▶ Information given:
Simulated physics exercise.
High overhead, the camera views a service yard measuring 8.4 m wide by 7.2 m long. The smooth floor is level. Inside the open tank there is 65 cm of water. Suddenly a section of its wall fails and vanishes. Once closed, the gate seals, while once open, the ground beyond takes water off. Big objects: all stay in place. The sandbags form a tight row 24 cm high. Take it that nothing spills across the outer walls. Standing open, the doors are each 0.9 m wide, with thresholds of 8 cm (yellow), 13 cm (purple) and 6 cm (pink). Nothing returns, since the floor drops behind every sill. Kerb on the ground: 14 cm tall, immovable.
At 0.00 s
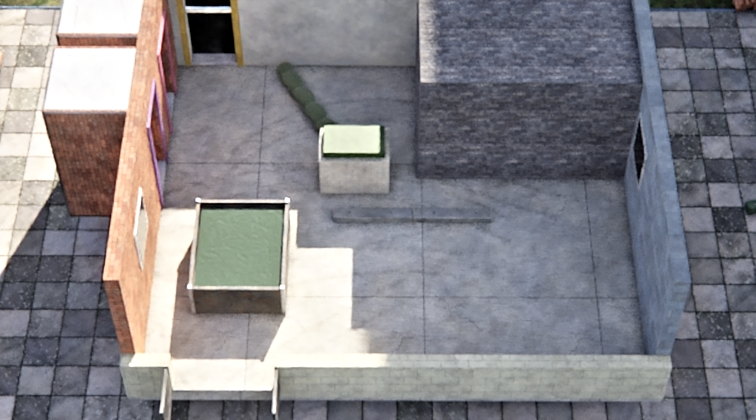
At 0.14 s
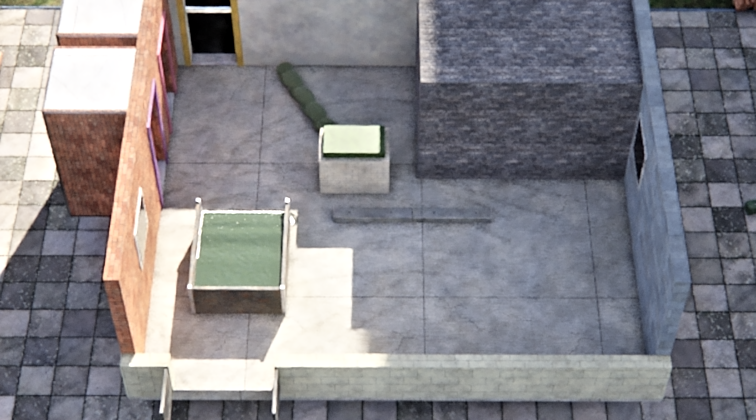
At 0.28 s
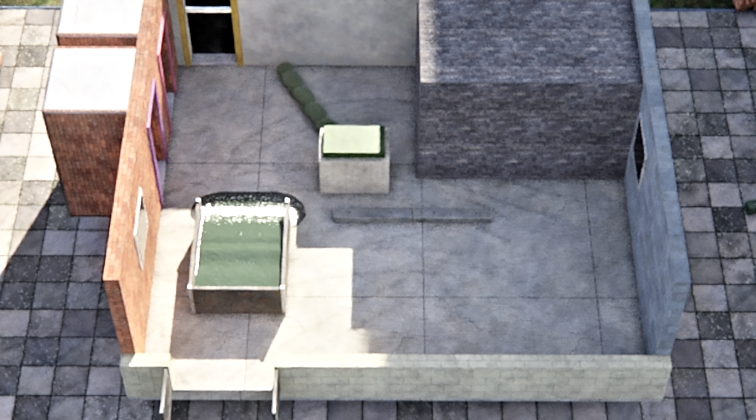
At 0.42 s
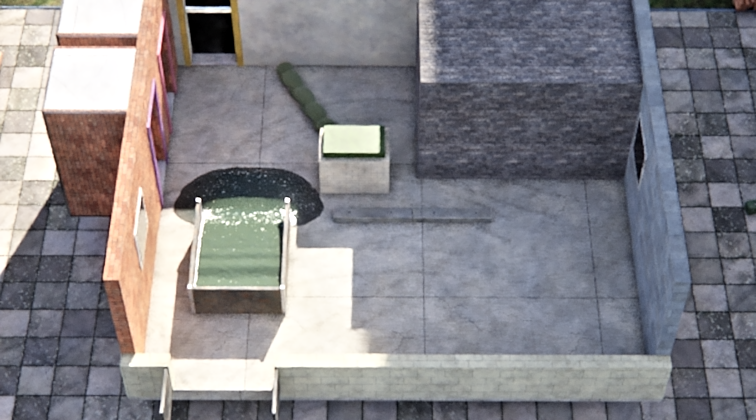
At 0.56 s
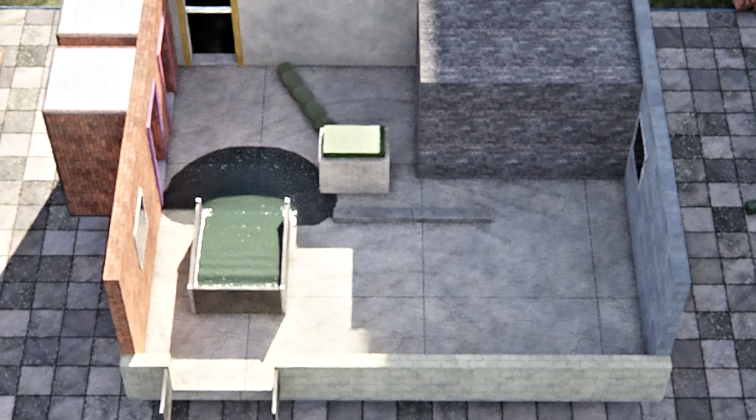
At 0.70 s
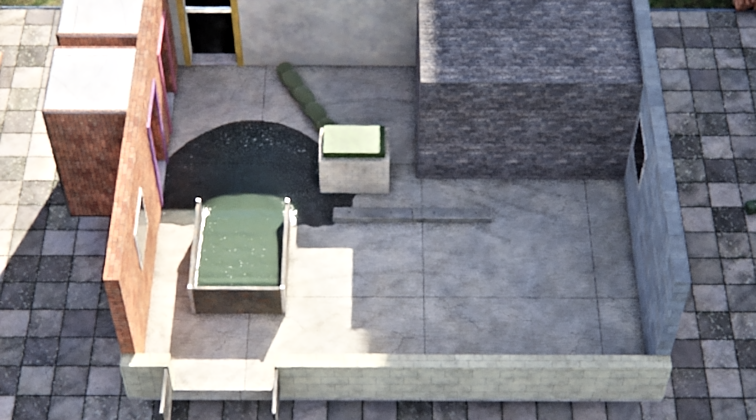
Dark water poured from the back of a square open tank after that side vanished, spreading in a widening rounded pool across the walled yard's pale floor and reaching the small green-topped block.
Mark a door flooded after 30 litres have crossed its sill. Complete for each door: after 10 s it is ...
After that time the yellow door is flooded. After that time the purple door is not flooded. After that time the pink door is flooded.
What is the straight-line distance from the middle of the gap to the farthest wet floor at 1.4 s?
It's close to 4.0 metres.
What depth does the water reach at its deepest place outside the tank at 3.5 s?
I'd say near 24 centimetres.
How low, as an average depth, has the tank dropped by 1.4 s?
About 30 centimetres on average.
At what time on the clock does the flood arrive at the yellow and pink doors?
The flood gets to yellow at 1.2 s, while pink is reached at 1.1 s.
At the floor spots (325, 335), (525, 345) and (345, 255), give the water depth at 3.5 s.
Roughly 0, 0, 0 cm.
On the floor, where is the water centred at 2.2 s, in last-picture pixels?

* * *

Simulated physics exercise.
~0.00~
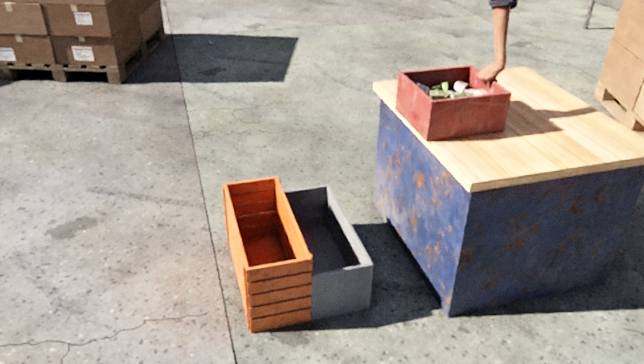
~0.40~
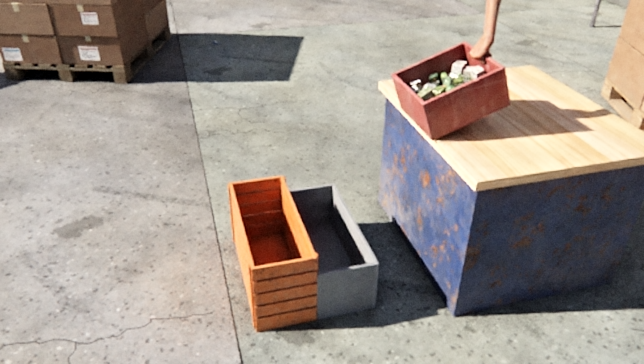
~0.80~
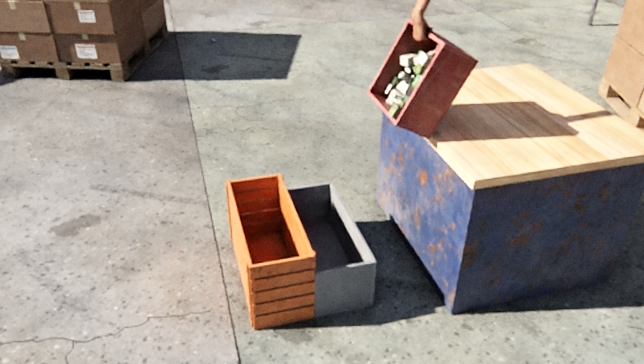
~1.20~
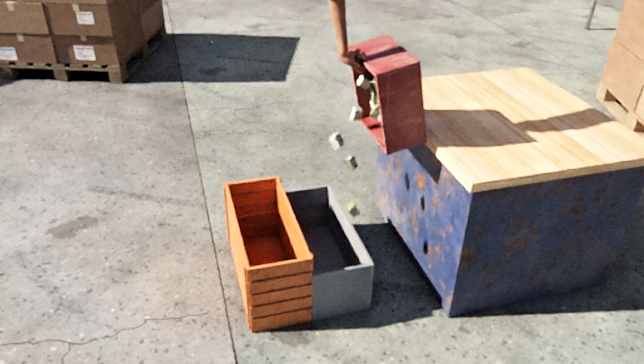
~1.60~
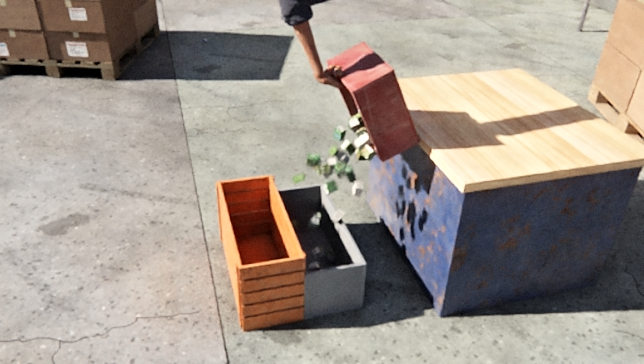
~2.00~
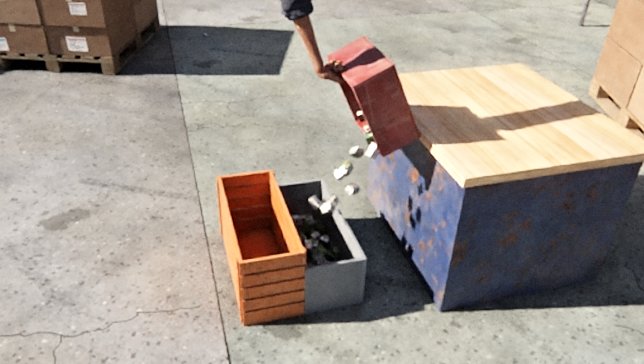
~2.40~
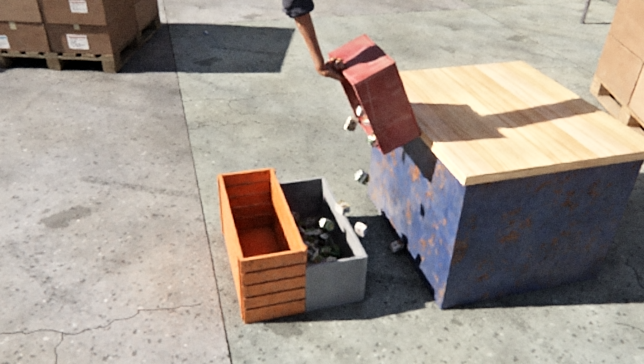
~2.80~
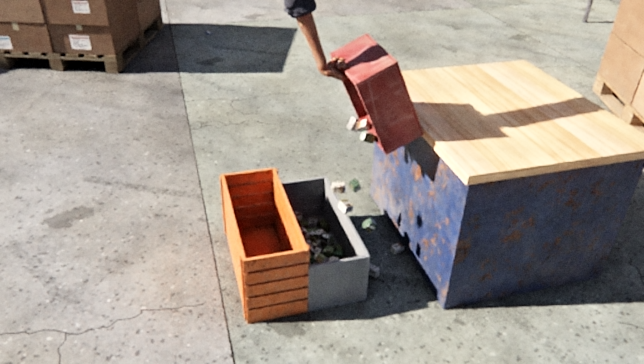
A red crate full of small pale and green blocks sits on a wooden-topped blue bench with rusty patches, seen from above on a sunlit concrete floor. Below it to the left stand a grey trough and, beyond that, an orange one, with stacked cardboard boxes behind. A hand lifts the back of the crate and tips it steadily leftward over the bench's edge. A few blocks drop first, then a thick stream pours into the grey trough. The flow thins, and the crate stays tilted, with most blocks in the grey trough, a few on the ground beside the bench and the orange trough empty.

▶ Problem description: Above is a listing; print exactly its lines from the one with "At what time" through the one with "On the floor, where", and no other lines.

▶ Problem solution:
At what time on the clock does the flood arrive at the yellow and pink doors?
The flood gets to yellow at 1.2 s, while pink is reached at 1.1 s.
At the floor spots (325, 335), (525, 345) and (345, 255), give the water depth at 3.5 s.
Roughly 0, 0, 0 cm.
On the floor, where is the water centred at 2.2 s, in last-picture pixels?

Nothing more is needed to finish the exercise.